Using the entries that follow, collect the lines where the word "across" appears.

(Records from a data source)
* START *

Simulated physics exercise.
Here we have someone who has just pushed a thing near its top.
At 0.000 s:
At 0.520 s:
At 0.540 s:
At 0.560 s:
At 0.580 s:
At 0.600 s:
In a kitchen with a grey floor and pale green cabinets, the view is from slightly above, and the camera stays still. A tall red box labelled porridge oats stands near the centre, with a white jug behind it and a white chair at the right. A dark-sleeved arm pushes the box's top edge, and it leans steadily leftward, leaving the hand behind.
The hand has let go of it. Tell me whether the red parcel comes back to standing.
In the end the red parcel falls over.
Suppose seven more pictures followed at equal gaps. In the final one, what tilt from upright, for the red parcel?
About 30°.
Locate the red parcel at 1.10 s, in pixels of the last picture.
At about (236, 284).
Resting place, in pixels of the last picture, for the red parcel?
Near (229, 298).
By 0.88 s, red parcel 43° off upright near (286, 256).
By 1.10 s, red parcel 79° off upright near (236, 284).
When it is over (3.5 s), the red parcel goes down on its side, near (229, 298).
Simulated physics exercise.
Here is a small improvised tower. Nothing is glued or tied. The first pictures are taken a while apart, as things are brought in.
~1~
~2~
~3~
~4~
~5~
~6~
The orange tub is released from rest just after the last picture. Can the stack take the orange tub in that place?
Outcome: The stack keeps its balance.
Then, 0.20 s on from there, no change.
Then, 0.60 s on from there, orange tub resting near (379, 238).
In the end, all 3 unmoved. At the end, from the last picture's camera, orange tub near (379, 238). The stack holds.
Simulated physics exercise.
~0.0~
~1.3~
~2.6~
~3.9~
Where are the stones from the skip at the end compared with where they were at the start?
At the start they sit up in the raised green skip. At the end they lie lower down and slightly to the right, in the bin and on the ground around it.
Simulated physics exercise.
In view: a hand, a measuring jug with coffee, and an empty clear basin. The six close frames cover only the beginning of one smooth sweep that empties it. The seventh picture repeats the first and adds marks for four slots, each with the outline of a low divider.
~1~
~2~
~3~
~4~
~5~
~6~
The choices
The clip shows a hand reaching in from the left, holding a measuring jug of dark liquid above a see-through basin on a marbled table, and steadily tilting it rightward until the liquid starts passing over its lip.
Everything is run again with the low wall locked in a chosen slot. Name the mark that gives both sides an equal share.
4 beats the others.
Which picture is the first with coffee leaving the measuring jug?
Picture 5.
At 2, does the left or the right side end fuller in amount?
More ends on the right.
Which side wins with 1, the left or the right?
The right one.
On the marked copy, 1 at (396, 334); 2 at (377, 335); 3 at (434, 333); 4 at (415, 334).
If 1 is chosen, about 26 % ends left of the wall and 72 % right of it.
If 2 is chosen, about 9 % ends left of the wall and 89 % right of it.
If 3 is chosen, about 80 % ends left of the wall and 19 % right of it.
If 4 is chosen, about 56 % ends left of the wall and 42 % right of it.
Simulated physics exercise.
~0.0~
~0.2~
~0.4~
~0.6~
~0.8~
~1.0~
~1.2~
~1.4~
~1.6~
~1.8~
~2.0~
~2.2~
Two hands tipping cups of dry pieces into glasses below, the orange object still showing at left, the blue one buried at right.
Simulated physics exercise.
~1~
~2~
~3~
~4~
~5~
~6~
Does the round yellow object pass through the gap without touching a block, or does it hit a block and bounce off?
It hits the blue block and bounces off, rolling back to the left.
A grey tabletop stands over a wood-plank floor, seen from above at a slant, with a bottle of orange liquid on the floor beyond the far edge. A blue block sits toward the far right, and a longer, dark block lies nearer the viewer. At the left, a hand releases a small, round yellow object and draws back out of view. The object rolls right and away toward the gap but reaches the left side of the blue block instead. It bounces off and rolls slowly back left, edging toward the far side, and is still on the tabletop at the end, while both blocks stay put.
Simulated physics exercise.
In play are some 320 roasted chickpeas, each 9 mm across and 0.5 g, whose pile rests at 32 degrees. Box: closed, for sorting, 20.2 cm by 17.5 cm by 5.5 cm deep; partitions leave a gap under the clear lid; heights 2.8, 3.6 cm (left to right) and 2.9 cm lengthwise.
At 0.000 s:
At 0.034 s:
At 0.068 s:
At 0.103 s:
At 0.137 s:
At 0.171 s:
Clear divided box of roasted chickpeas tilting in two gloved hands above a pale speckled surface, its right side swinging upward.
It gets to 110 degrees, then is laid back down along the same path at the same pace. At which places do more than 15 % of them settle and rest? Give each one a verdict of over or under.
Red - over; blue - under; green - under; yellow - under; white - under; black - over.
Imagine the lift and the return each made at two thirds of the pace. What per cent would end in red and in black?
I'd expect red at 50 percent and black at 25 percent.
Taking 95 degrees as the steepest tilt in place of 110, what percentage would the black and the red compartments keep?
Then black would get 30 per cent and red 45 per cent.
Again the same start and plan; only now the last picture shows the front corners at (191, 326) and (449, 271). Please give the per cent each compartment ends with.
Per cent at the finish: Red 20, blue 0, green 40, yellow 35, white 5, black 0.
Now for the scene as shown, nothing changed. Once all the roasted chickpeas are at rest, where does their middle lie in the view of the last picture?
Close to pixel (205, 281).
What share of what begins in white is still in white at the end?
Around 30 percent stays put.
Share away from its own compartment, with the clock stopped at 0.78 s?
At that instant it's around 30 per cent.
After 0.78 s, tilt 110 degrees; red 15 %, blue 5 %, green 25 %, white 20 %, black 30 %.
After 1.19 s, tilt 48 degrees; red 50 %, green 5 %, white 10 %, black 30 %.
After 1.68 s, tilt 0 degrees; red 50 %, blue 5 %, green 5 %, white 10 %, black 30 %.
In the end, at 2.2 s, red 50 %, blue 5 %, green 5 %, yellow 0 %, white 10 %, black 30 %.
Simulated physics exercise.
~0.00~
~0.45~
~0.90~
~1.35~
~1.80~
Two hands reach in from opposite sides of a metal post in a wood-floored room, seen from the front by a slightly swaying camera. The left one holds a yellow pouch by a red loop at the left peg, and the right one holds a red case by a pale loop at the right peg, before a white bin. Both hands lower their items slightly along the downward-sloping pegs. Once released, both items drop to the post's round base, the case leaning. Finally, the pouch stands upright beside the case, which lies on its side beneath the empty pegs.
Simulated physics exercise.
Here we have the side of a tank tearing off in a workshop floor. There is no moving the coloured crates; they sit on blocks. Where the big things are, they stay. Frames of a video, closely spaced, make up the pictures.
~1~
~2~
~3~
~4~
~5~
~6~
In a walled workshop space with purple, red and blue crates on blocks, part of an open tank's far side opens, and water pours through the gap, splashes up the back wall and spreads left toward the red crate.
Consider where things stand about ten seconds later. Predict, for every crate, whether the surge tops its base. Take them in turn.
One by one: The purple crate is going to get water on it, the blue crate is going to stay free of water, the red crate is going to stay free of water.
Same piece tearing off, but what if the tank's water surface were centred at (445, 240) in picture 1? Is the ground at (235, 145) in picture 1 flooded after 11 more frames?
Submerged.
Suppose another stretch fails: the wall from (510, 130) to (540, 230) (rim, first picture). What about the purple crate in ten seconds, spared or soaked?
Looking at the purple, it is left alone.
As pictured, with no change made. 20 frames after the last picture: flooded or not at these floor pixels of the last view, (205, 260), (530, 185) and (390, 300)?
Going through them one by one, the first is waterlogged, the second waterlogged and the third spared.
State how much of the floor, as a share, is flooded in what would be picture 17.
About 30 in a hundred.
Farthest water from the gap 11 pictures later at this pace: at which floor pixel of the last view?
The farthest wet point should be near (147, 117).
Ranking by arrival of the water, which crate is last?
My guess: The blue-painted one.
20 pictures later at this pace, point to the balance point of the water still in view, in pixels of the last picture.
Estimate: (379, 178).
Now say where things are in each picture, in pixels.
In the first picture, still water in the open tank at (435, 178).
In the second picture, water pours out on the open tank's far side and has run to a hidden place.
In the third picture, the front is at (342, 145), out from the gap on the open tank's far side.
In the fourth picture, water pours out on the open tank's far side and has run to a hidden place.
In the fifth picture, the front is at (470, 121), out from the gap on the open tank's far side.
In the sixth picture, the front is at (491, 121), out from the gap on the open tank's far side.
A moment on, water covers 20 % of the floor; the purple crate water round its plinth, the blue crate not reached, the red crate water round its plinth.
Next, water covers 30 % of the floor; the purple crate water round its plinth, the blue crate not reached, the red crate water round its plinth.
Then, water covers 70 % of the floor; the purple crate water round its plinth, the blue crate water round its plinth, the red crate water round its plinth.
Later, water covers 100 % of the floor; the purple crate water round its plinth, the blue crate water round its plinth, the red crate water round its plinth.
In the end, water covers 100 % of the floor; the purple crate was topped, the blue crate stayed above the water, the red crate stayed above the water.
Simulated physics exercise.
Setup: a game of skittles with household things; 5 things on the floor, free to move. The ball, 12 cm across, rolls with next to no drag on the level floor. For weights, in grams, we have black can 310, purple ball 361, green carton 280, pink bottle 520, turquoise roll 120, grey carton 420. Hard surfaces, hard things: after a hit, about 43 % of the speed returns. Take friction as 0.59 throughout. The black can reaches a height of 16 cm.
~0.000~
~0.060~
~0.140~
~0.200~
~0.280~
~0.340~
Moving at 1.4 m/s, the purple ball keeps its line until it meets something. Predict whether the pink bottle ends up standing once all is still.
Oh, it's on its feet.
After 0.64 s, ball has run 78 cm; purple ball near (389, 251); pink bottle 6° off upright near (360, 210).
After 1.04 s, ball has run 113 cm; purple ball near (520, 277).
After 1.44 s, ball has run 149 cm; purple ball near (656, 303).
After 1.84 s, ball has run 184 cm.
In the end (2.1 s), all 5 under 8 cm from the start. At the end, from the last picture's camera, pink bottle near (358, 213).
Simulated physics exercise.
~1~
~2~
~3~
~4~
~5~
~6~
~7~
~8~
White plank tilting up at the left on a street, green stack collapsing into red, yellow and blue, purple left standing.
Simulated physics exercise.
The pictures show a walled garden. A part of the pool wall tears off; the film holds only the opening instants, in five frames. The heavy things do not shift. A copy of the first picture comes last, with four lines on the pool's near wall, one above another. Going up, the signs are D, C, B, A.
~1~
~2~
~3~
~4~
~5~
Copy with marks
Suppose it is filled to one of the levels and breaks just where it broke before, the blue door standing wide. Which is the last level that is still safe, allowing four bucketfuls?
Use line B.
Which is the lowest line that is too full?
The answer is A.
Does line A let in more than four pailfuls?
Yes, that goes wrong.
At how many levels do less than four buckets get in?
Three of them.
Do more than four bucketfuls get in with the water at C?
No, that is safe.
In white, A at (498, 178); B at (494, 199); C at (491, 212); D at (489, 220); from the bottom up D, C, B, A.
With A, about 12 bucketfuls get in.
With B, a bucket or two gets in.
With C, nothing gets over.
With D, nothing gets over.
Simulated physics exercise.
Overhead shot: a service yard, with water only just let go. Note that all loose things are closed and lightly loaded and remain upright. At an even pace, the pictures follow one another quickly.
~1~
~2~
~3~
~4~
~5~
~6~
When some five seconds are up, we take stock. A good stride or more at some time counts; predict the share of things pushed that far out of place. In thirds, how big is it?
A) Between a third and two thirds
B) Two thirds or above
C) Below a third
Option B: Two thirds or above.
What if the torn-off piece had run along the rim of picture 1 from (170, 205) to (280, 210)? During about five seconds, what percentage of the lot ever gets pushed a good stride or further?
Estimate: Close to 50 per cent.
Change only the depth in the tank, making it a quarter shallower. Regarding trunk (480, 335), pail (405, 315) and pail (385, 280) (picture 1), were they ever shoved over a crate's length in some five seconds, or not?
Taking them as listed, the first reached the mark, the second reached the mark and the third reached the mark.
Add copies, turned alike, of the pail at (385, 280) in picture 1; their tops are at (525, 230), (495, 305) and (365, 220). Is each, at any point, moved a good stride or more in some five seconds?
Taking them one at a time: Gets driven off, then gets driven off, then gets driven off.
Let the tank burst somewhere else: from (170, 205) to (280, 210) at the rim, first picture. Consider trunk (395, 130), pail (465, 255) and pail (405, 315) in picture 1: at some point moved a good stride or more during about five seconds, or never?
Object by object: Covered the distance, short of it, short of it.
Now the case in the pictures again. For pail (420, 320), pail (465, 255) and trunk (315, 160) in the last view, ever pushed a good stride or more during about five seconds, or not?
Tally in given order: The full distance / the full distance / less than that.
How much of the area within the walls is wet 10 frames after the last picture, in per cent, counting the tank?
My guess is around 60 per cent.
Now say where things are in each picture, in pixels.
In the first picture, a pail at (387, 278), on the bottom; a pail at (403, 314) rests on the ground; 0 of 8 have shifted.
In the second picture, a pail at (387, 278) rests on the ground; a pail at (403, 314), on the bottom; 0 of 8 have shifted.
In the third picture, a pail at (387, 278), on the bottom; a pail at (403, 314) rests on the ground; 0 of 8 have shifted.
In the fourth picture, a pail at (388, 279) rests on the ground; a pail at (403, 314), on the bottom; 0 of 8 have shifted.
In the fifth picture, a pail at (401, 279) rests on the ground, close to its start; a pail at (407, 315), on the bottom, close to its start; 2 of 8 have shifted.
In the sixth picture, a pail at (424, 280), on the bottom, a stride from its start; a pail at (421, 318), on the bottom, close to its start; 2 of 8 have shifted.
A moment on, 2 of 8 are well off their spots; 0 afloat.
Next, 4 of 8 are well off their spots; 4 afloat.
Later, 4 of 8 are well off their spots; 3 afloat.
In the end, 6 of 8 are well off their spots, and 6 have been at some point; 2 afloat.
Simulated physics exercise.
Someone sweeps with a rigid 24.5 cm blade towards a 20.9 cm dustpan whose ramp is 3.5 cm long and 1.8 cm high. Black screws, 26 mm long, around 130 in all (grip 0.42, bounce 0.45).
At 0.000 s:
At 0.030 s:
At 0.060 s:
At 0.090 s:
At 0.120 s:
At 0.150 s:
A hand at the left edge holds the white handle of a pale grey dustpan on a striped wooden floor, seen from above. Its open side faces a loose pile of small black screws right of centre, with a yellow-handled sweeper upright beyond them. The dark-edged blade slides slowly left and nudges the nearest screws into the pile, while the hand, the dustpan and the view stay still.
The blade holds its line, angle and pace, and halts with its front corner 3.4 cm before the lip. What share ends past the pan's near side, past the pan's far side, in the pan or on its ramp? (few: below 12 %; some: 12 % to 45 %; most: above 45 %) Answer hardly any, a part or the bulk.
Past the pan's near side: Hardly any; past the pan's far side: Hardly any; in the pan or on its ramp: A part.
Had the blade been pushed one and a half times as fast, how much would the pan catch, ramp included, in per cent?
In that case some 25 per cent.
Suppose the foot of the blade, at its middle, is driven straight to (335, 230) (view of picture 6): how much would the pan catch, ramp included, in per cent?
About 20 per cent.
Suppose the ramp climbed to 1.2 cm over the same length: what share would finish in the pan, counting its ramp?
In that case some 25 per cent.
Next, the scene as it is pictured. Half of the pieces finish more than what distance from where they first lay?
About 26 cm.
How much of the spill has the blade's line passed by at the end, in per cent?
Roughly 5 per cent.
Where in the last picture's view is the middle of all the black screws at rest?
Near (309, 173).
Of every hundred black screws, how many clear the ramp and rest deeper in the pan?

* END *

=== Answer to the exercise ===
In play are some 320 roasted chickpeas, each 9 mm across and 0.5 g, whose pile rests at 32 degrees. Box: closed, for sorting, 20.2 cm by 17.5 cm by 5.5 cm deep; partitions leave a gap under the clear lid; heights 2.8, 3.6 cm (left to right) and 2.9 cm lengthwise.
Setup: a game of skittles with household things; 5 things on the floor, free to move. The ball, 12 cm across, rolls with next to no drag on the level floor. For weights, in grams, we have black can 310, purple ball 361, green carton 280, pink bottle 520, turquoise roll 120, grey carton 420. Hard surfaces, hard things: after a hit, about 43 % of the speed returns. Take friction as 0.59 throughout. The black can reaches a height of 16 cm.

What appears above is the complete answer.